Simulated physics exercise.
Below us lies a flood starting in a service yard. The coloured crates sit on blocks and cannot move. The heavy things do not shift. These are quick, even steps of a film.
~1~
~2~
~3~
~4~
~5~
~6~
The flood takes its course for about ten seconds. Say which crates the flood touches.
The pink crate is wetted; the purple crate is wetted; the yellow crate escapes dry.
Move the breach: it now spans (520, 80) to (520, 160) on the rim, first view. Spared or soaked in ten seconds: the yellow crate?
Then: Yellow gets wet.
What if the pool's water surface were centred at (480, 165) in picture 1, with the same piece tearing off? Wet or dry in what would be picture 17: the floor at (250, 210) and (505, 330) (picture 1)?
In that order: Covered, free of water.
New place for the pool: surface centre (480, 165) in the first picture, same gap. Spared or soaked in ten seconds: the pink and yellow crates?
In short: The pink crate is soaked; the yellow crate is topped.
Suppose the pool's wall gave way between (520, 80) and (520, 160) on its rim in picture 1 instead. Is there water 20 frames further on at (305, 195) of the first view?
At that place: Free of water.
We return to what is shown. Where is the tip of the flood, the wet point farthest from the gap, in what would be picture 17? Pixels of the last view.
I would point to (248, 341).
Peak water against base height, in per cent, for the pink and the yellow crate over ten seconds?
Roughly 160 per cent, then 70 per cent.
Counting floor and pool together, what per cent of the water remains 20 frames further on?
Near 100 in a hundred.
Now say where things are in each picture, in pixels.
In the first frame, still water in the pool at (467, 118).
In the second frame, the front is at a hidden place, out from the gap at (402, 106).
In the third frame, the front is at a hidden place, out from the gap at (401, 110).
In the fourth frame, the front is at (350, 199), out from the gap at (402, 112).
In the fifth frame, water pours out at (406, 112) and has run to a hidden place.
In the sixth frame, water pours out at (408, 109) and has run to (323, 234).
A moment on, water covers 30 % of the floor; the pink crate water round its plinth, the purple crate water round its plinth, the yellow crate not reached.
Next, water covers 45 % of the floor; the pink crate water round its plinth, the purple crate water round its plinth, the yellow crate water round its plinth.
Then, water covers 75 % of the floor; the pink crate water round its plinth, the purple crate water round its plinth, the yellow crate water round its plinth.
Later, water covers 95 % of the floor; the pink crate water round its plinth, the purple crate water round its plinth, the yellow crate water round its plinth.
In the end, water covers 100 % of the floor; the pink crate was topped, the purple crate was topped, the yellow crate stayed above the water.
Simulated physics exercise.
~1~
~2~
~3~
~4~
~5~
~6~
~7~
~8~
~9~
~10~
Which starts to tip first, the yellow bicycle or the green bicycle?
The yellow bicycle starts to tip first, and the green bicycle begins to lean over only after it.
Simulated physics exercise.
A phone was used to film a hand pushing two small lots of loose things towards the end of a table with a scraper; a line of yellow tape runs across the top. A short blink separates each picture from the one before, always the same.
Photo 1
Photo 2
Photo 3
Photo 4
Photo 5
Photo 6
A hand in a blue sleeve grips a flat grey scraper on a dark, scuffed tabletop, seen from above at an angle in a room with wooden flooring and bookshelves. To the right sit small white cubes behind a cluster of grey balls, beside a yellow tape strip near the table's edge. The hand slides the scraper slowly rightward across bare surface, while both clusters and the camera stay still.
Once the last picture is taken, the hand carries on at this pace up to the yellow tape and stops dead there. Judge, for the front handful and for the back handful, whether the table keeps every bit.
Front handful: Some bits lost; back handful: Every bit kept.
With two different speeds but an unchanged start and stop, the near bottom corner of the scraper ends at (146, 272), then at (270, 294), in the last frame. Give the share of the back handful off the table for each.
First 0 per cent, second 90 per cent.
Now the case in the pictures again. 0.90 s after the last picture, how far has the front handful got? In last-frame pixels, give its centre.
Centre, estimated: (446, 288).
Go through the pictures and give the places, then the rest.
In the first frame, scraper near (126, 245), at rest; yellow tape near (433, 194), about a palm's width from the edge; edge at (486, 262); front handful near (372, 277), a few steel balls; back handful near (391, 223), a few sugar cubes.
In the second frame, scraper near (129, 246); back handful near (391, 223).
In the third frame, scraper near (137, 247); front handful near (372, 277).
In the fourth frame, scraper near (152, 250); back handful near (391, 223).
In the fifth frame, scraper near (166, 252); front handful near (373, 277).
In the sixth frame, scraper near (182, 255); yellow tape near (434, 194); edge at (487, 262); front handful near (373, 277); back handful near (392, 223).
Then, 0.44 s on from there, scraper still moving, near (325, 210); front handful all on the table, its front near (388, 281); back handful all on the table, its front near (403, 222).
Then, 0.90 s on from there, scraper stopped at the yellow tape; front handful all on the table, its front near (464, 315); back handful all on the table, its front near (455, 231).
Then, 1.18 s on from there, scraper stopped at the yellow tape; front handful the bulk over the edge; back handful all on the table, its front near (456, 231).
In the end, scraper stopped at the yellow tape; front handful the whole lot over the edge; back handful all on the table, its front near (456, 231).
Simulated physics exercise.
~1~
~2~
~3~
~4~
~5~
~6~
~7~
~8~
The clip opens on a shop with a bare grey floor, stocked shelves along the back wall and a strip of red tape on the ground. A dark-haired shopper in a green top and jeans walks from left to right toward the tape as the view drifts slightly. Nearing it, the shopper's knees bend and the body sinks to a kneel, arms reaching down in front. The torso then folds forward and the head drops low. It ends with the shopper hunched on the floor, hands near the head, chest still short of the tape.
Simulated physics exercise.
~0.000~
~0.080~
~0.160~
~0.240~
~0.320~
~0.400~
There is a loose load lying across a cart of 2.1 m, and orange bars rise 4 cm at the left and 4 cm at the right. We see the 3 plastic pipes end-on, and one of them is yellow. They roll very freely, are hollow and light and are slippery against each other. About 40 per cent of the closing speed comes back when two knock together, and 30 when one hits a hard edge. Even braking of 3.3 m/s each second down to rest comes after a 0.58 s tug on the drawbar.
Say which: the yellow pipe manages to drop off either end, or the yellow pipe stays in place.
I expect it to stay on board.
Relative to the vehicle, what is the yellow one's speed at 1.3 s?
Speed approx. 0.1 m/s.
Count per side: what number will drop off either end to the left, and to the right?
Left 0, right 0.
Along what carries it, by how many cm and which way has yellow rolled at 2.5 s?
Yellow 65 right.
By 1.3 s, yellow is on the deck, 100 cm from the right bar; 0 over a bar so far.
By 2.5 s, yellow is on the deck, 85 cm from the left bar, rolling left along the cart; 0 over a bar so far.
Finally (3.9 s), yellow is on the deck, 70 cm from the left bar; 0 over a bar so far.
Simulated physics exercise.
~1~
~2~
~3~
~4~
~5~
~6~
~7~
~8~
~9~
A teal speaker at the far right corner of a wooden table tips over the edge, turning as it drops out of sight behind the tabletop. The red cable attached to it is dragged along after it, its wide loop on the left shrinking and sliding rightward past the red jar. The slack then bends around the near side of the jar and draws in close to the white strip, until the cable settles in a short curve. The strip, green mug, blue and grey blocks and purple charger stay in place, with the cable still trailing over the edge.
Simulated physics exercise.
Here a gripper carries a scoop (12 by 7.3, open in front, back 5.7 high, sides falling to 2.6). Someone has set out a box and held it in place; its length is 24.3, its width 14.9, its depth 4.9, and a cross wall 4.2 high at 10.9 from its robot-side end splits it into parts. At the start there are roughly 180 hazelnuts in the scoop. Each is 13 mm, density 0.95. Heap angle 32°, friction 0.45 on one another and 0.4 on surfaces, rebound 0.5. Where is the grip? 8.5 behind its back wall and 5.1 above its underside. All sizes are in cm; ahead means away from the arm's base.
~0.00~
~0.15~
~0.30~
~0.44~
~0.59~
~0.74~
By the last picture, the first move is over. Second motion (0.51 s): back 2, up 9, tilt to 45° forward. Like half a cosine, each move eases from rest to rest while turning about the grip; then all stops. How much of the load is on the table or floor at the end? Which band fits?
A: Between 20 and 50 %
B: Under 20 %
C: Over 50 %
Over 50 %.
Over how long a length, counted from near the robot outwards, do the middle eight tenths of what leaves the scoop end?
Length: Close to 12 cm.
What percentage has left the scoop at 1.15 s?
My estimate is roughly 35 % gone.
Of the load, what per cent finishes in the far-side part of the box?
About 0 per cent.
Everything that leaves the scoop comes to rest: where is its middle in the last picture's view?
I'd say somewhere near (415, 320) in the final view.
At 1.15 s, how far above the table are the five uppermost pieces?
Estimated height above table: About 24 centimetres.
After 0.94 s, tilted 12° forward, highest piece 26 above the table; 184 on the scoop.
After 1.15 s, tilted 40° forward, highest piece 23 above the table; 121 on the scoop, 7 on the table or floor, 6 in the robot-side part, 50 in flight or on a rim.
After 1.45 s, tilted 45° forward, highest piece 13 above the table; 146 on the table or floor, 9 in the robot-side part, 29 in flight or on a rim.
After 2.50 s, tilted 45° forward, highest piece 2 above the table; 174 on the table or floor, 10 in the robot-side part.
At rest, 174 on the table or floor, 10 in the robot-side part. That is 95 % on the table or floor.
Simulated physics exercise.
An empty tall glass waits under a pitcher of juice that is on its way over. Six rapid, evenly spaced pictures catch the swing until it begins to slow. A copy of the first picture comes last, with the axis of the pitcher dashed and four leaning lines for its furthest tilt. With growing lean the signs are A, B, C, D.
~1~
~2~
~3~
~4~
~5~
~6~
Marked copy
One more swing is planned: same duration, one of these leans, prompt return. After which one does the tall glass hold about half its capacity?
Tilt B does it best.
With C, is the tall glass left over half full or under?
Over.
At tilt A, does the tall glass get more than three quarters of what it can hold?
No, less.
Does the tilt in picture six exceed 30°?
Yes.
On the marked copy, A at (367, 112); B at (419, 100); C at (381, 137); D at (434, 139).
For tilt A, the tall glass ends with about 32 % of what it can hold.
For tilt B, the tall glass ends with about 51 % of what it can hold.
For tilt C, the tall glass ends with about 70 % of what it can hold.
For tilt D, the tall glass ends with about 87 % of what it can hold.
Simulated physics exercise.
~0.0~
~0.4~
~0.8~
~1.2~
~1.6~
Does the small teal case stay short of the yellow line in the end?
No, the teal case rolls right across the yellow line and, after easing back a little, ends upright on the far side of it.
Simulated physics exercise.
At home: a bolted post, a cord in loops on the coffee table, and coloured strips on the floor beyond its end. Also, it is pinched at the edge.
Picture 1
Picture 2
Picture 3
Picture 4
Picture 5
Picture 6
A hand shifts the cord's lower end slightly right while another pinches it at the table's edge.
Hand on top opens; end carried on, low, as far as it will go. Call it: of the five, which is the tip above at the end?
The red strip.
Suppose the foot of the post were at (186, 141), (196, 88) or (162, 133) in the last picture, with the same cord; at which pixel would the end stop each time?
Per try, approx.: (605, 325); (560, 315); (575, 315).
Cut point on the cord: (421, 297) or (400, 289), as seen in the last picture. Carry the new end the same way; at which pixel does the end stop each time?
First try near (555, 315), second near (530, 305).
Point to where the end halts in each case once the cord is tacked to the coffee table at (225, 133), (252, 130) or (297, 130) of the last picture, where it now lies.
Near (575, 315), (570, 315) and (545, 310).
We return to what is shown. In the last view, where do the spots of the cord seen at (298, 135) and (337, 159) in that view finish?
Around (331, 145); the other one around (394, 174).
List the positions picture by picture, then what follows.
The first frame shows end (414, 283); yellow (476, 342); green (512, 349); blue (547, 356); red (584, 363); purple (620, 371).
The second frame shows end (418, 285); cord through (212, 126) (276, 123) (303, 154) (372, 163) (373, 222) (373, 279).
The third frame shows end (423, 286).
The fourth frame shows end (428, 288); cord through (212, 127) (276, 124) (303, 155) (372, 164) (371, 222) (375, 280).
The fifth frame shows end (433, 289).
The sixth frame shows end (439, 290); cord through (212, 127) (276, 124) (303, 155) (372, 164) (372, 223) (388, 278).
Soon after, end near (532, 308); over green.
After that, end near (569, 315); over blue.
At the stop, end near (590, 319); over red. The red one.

++++++++

» **EXERCISE BRIEF**
Among the lines of the data, identify those with the word "coloured". Copy each of them.

» **THE RESPONSE**
Below us lies a flood starting in a service yard. The coloured crates sit on blocks and cannot move. The heavy things do not shift. These are quick, even steps of a film.
At home: a bolted post, a cord in loops on the coffee table, and coloured strips on the floor beyond its end. Also, it is pinched at the edge.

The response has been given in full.